# EXERCISE TASK
All lines from the one with "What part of" to the end need to be copied exactly, with nothing before them.

# AVAILABLE DATA
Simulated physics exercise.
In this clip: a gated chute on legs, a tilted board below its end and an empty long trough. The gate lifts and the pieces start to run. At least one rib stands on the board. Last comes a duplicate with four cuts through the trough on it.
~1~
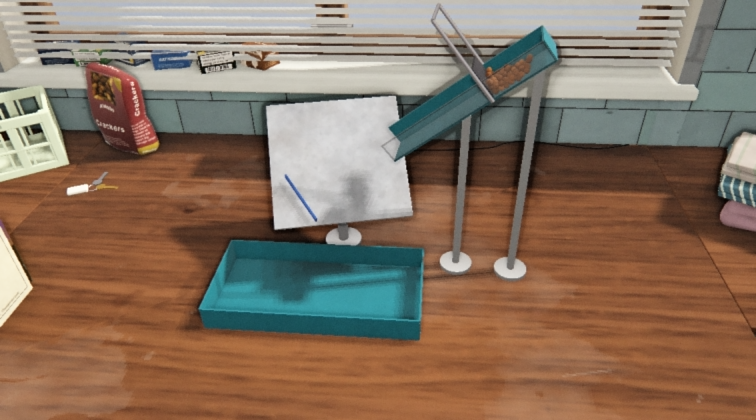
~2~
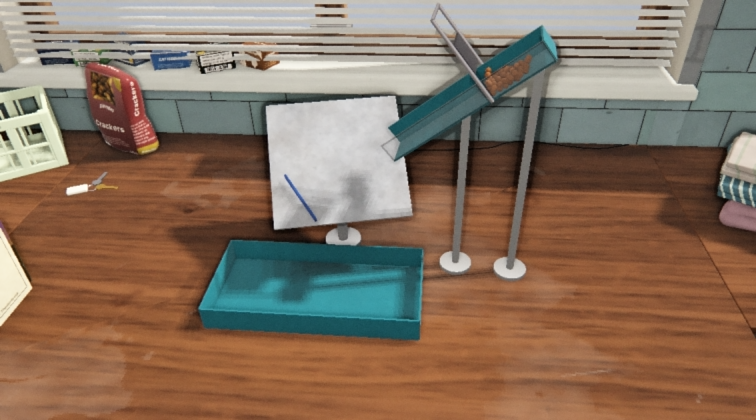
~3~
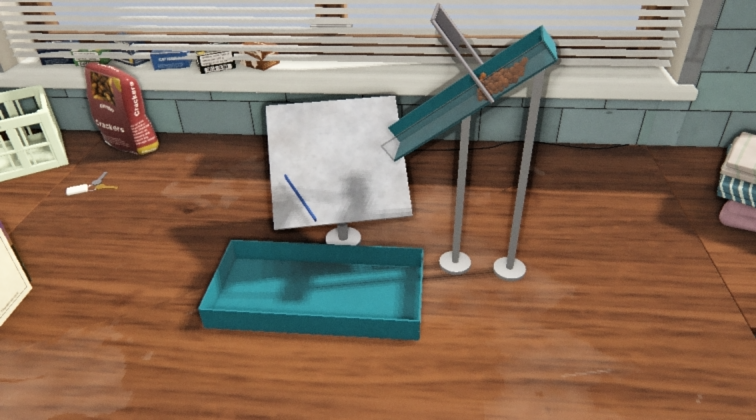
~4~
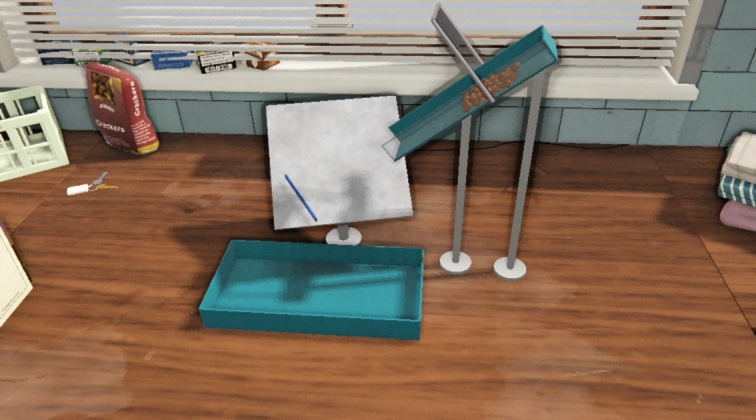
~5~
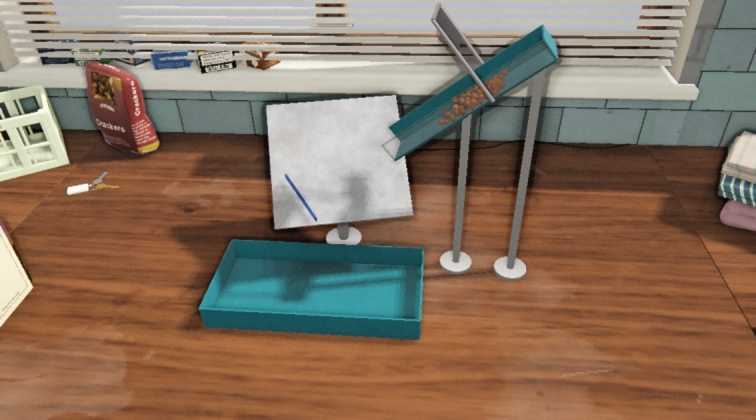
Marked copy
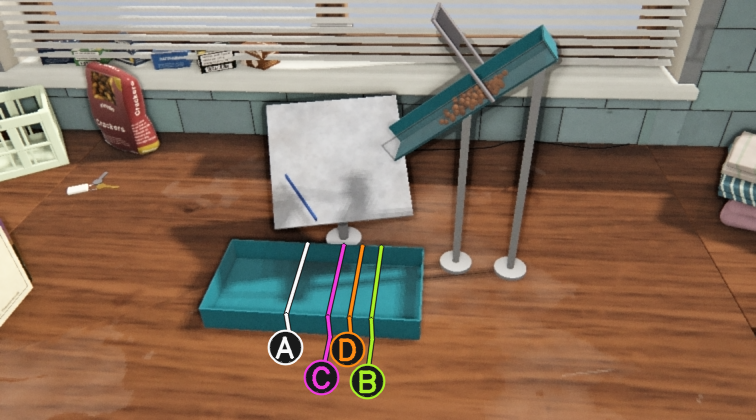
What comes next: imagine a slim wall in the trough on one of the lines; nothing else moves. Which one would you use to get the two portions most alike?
I would pick line C.
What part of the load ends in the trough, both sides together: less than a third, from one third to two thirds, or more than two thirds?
More than two thirds.
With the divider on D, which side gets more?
More lands on the left.
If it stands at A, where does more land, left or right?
The right side.
On the marked copy, line A crosses the front rim at (286, 313); line B crosses the front rim at (371, 318); line C crosses the front rim at (328, 315); line D crosses the front rim at (349, 317).
With A, of what is caught, a stray few on the left of the divider, nearly all on the right.
With B, of what is caught, nearly all on the left of the divider, a stray few on the right.
With C, of what is caught, about two thirds on the left of the divider, about a third on the right.
With D, of what is caught, most on the left of the divider, a small part on the right.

# RESPONSE TO THIS TASK
What part of the load ends in the trough, both sides together: less than a third, from one third to two thirds, or more than two thirds?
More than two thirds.
With the divider on D, which side gets more?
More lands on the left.
If it stands at A, where does more land, left or right?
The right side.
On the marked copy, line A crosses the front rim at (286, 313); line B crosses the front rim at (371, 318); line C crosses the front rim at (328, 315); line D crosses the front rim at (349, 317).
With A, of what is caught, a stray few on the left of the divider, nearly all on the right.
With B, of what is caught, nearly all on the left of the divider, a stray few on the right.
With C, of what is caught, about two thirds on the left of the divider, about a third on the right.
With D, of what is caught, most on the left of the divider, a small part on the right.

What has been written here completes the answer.